Exercise instructions >>
Write out the records again, exactly, leaving none out.

Recorded data >>
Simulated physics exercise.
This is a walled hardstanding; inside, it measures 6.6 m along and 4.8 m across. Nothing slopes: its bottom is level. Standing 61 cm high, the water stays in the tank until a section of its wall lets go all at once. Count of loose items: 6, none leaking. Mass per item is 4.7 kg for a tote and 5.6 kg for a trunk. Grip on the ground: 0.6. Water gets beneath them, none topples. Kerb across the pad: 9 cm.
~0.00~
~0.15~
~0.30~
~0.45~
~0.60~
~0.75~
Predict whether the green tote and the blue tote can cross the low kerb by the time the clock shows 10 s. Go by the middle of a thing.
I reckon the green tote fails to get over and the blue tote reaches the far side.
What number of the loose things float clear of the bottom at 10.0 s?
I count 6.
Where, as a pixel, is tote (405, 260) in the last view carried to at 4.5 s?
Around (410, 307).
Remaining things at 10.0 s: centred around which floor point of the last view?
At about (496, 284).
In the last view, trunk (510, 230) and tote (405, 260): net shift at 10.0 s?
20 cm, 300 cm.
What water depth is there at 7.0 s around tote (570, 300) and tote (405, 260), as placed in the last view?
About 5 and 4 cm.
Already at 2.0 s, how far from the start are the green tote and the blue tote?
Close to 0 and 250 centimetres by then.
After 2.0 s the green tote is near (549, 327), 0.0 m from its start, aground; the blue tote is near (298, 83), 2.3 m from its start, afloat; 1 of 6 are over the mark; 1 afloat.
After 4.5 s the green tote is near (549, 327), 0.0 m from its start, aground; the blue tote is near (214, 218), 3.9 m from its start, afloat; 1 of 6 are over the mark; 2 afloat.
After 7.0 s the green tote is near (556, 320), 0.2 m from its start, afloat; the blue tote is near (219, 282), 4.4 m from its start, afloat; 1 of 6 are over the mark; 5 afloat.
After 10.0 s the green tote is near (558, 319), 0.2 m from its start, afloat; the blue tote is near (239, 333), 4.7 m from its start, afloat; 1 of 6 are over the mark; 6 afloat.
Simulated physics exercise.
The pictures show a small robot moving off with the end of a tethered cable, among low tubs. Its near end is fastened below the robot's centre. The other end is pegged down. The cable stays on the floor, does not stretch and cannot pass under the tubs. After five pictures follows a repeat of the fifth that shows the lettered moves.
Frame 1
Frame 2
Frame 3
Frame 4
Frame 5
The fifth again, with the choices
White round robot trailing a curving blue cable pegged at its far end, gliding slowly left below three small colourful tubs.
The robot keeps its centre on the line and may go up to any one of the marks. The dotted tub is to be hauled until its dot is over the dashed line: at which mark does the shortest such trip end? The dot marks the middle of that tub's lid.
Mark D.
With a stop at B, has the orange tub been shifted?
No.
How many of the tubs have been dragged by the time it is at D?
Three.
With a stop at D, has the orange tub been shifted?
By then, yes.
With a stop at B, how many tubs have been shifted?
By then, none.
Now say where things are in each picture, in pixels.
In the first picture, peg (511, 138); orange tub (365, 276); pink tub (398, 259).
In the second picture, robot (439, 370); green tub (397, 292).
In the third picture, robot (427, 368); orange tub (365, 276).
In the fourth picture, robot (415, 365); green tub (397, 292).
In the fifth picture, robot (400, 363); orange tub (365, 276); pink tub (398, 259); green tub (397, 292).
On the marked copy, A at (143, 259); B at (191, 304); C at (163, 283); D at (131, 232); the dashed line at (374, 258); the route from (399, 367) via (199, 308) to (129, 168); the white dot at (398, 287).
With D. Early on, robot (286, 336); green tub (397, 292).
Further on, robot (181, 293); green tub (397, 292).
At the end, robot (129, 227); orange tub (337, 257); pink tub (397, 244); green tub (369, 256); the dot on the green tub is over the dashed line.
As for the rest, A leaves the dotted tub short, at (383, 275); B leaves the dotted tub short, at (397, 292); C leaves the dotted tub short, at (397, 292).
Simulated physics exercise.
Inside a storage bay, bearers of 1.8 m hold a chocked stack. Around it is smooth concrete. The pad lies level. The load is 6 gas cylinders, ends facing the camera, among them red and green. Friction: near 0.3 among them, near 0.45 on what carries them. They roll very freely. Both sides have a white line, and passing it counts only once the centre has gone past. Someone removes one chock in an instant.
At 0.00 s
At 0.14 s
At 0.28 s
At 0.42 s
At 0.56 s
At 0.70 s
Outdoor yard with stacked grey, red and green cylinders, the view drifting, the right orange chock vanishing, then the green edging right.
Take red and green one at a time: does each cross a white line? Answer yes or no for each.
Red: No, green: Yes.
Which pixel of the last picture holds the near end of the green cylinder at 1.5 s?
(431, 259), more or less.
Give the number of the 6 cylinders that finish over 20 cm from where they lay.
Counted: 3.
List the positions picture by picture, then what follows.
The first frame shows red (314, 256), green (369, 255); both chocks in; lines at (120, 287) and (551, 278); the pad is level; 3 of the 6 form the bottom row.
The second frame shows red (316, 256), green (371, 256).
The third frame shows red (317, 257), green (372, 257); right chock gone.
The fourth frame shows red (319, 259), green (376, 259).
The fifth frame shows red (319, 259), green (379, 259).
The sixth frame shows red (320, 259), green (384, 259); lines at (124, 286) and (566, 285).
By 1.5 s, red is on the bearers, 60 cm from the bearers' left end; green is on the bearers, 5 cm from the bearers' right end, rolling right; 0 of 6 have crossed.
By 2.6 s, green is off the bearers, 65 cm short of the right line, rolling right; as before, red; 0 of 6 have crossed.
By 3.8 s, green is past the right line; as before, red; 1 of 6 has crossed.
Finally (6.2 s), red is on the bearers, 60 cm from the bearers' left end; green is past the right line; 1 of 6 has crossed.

Task solution >>
Simulated physics exercise.
This is a walled hardstanding; inside, it measures 6.6 m along and 4.8 m across. Nothing slopes: its bottom is level. Standing 61 cm high, the water stays in the tank until a section of its wall lets go all at once. Count of loose items: 6, none leaking. Mass per item is 4.7 kg for a tote and 5.6 kg for a trunk. Grip on the ground: 0.6. Water gets beneath them, none topples. Kerb across the pad: 9 cm.
~0.00~
~0.15~
~0.30~
~0.45~
~0.60~
~0.75~
Predict whether the green tote and the blue tote can cross the low kerb by the time the clock shows 10 s. Go by the middle of a thing.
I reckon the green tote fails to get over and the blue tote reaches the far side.
What number of the loose things float clear of the bottom at 10.0 s?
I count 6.
Where, as a pixel, is tote (405, 260) in the last view carried to at 4.5 s?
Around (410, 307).
Remaining things at 10.0 s: centred around which floor point of the last view?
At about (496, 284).
In the last view, trunk (510, 230) and tote (405, 260): net shift at 10.0 s?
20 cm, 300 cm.
What water depth is there at 7.0 s around tote (570, 300) and tote (405, 260), as placed in the last view?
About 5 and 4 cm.
Already at 2.0 s, how far from the start are the green tote and the blue tote?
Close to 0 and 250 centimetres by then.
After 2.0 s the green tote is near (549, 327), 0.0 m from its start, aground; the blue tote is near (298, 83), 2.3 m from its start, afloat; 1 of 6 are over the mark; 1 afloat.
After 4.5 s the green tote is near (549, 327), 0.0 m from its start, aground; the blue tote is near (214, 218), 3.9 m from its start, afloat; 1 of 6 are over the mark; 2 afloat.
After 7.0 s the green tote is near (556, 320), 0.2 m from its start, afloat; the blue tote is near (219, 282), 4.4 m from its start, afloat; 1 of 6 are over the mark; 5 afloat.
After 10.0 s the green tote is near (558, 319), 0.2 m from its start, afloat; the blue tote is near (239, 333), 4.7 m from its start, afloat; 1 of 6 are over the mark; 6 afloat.
Simulated physics exercise.
The pictures show a small robot moving off with the end of a tethered cable, among low tubs. Its near end is fastened below the robot's centre. The other end is pegged down. The cable stays on the floor, does not stretch and cannot pass under the tubs. After five pictures follows a repeat of the fifth that shows the lettered moves.
Frame 1
Frame 2
Frame 3
Frame 4
Frame 5
The fifth again, with the choices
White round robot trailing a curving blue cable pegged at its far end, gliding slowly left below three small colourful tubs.
The robot keeps its centre on the line and may go up to any one of the marks. The dotted tub is to be hauled until its dot is over the dashed line: at which mark does the shortest such trip end? The dot marks the middle of that tub's lid.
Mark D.
With a stop at B, has the orange tub been shifted?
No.
How many of the tubs have been dragged by the time it is at D?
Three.
With a stop at D, has the orange tub been shifted?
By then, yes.
With a stop at B, how many tubs have been shifted?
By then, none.
Now say where things are in each picture, in pixels.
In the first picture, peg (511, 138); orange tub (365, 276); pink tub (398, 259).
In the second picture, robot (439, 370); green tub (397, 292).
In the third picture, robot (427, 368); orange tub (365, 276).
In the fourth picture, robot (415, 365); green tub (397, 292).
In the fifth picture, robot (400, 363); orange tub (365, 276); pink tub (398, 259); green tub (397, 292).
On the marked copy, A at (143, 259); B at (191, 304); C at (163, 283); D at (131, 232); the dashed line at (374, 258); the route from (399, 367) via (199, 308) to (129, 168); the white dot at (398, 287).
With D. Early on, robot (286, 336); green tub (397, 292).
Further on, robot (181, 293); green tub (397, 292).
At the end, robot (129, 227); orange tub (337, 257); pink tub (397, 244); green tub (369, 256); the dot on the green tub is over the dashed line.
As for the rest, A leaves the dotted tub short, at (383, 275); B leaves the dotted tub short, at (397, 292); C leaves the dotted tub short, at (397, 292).
Simulated physics exercise.
Inside a storage bay, bearers of 1.8 m hold a chocked stack. Around it is smooth concrete. The pad lies level. The load is 6 gas cylinders, ends facing the camera, among them red and green. Friction: near 0.3 among them, near 0.45 on what carries them. They roll very freely. Both sides have a white line, and passing it counts only once the centre has gone past. Someone removes one chock in an instant.
At 0.00 s
At 0.14 s
At 0.28 s
At 0.42 s
At 0.56 s
At 0.70 s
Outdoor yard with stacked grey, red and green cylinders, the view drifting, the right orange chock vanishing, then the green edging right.
Take red and green one at a time: does each cross a white line? Answer yes or no for each.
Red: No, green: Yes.
Which pixel of the last picture holds the near end of the green cylinder at 1.5 s?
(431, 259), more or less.
Give the number of the 6 cylinders that finish over 20 cm from where they lay.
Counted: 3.
List the positions picture by picture, then what follows.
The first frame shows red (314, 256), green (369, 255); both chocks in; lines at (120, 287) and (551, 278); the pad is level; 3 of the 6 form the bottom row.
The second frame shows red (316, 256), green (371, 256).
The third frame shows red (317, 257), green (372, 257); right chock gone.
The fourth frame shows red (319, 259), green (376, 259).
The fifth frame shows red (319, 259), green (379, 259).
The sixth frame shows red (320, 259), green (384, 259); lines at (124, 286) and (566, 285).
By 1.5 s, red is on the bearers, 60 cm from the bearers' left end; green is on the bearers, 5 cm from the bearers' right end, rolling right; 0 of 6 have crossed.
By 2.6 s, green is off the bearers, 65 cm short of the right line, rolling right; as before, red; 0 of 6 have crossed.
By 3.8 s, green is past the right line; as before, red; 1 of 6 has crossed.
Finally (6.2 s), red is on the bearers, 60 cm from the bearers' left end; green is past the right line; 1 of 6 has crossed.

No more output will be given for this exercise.